MATERIAL PROVIDED:

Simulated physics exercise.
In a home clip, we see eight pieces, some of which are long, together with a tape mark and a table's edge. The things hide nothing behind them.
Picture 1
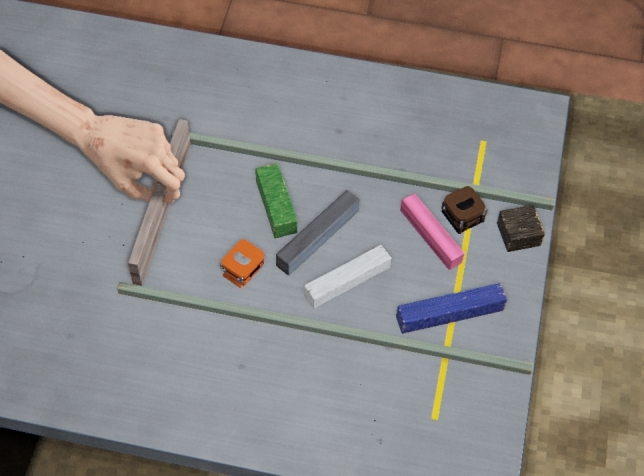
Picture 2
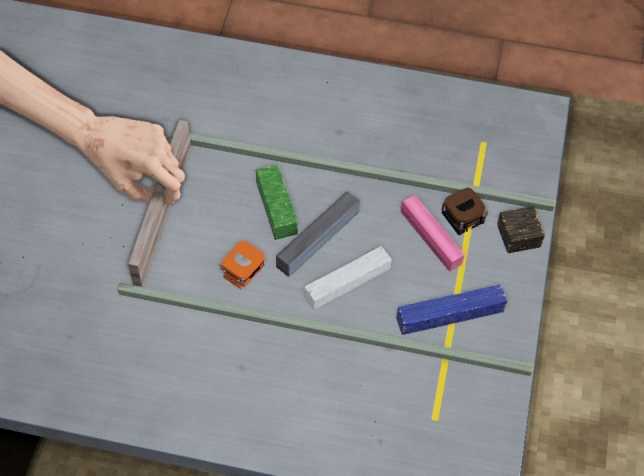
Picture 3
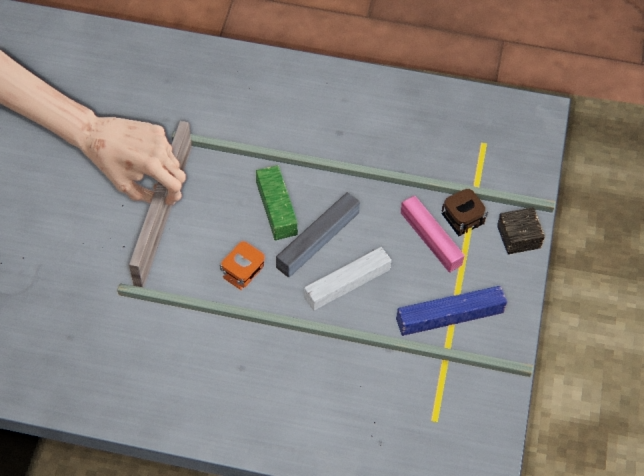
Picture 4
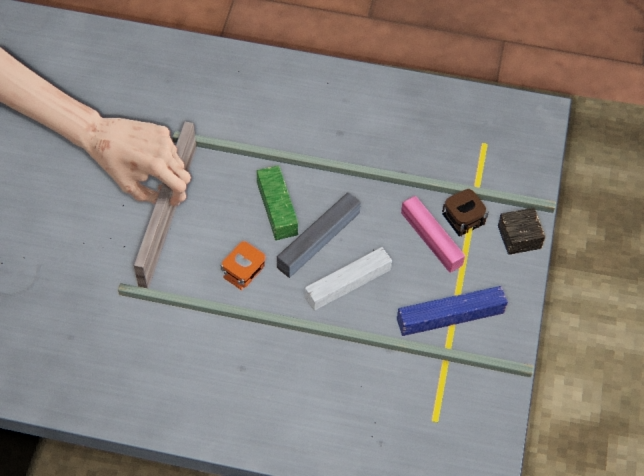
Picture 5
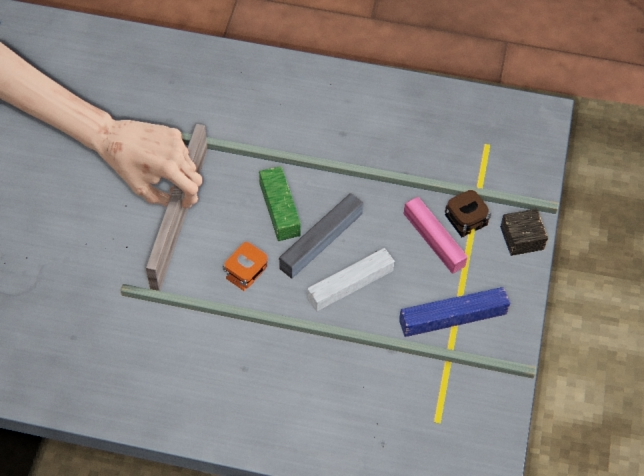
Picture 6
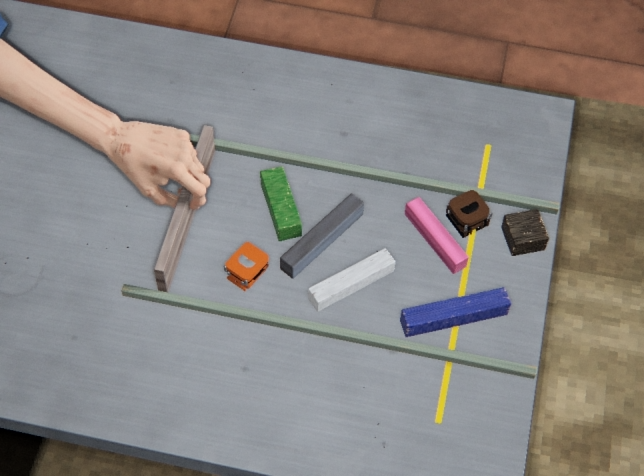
On a grey table, a hand slides a wooden board slightly right toward scattered coloured pieces.
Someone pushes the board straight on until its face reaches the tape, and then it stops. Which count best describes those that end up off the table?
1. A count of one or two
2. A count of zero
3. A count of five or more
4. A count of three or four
1, A count of one or two.
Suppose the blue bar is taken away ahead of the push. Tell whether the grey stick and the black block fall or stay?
Final state: Grey stick in place, black block off.
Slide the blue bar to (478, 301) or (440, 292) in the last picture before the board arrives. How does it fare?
In order, hangs on; hangs on.
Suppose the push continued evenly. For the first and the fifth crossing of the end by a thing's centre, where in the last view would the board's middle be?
I'd put the first at about (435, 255) and the next at about (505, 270).
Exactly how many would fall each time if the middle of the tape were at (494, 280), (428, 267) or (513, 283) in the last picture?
In order: 3, 0 and 5.
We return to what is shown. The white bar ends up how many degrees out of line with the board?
It is near 50° out of line.
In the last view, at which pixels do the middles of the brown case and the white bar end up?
First at (551, 226); second at (501, 326).
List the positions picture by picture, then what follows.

GOAL: Transcribe all the data word for word; the images stay out.

RESULT OF THE TASK:
Simulated physics exercise.
In a home clip, we see eight pieces, some of which are long, together with a tape mark and a table's edge. The things hide nothing behind them.
Picture 1
Picture 2
Picture 3
Picture 4
Picture 5
Picture 6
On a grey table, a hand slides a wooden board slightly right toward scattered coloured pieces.
Someone pushes the board straight on until its face reaches the tape, and then it stops. Which count best describes those that end up off the table?
1. A count of one or two
2. A count of zero
3. A count of five or more
4. A count of three or four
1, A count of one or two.
Suppose the blue bar is taken away ahead of the push. Tell whether the grey stick and the black block fall or stay?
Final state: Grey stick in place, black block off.
Slide the blue bar to (478, 301) or (440, 292) in the last picture before the board arrives. How does it fare?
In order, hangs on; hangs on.
Suppose the push continued evenly. For the first and the fifth crossing of the end by a thing's centre, where in the last view would the board's middle be?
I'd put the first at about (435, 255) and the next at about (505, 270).
Exactly how many would fall each time if the middle of the tape were at (494, 280), (428, 267) or (513, 283) in the last picture?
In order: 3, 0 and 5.
We return to what is shown. The white bar ends up how many degrees out of line with the board?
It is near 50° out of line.
In the last view, at which pixels do the middles of the brown case and the white bar end up?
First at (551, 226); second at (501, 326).
List the positions picture by picture, then what follows.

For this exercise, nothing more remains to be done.